Begin at the first line of the data and copy each line through the one containing "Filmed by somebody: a", that line included, with no pictures.

→ DATASET SECTION:
+--

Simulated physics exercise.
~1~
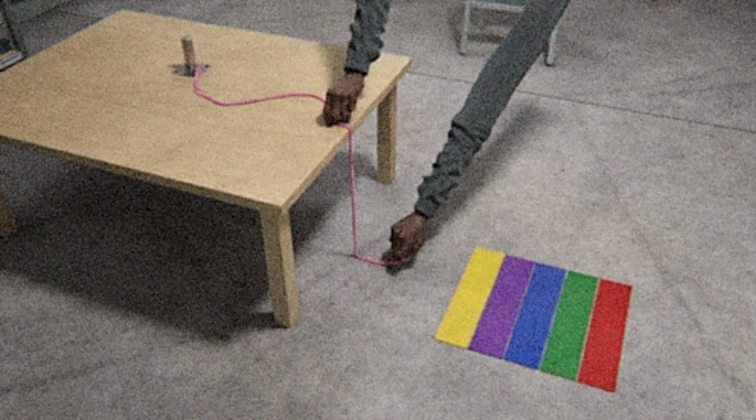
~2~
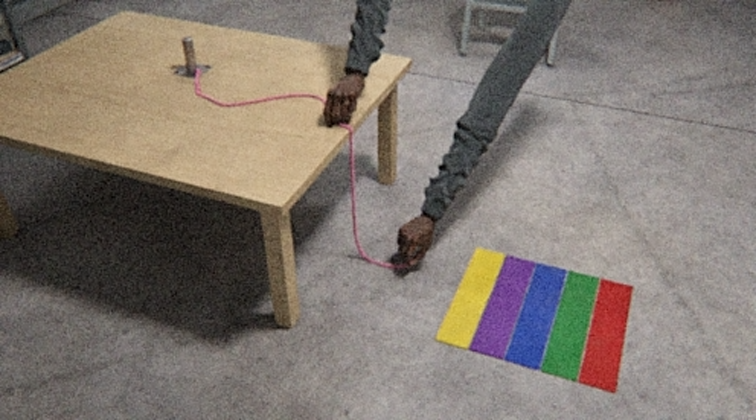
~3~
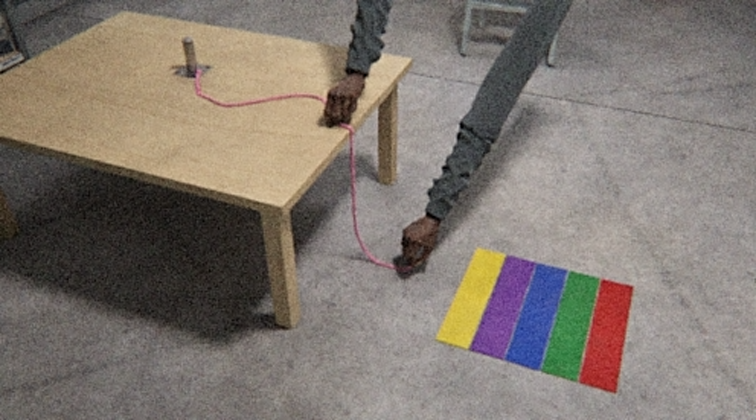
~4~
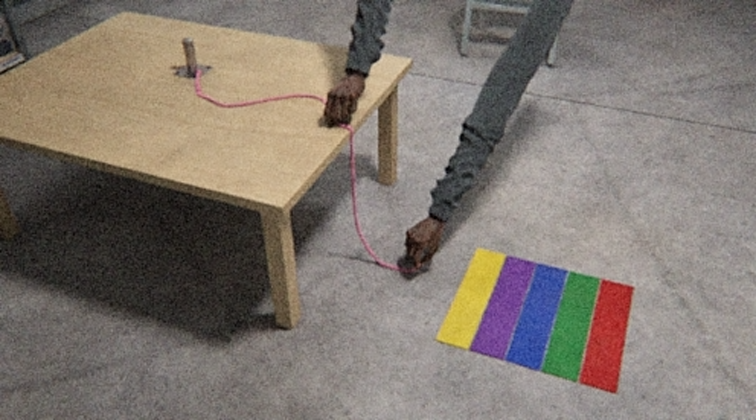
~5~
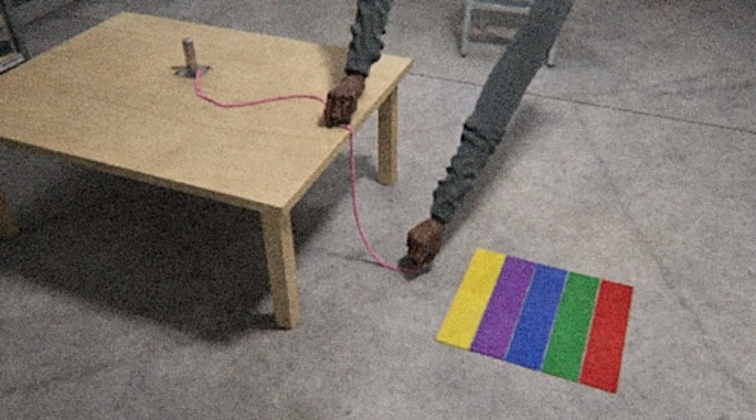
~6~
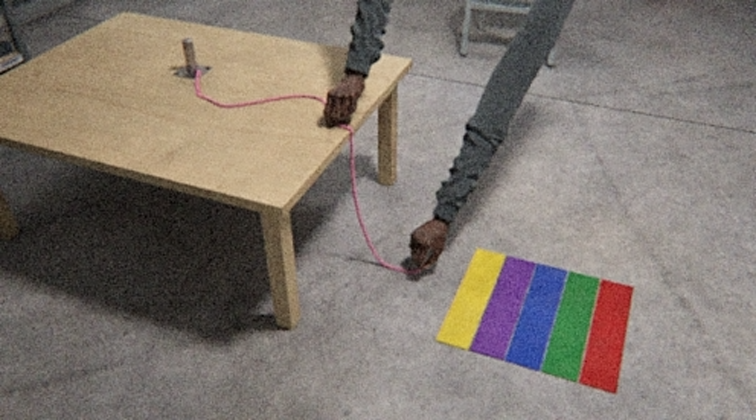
The clip opens on a pink cord running from a small peg across a wooden table, pinched at the edge by one hand while another holds its hanging end near the floor. That lower hand shifts slightly right, drawing the cord toward a mat of coloured stripes, while the upper hand stays still.
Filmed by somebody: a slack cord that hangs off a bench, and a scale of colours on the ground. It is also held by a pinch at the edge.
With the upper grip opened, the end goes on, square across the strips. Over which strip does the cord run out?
Over the green strip.
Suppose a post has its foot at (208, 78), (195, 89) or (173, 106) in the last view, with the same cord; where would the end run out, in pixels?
It works out at around (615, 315), (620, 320) and (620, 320) for the three tries.
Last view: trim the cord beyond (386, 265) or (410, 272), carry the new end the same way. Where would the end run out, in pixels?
Try by try, around (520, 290) and (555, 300).
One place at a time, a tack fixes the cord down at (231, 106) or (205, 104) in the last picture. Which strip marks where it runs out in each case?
Blue; blue.
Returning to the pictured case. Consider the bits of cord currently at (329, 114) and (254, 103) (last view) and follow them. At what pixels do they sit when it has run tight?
End: (376, 143) and then (291, 103).
Early on, end near (526, 293); over blue.
Midway, end near (561, 303); over green.
At the end of the slack, end near (582, 308); over green. It gets as far as the green strip.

+--

→ WRITTEN REPLY:
Simulated physics exercise.
~1~
~2~
~3~
~4~
~5~
~6~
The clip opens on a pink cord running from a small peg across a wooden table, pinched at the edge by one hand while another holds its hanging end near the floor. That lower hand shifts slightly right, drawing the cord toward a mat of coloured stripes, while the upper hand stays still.
Filmed by somebody: a slack cord that hangs off a bench, and a scale of colours on the ground. It is also held by a pinch at the edge.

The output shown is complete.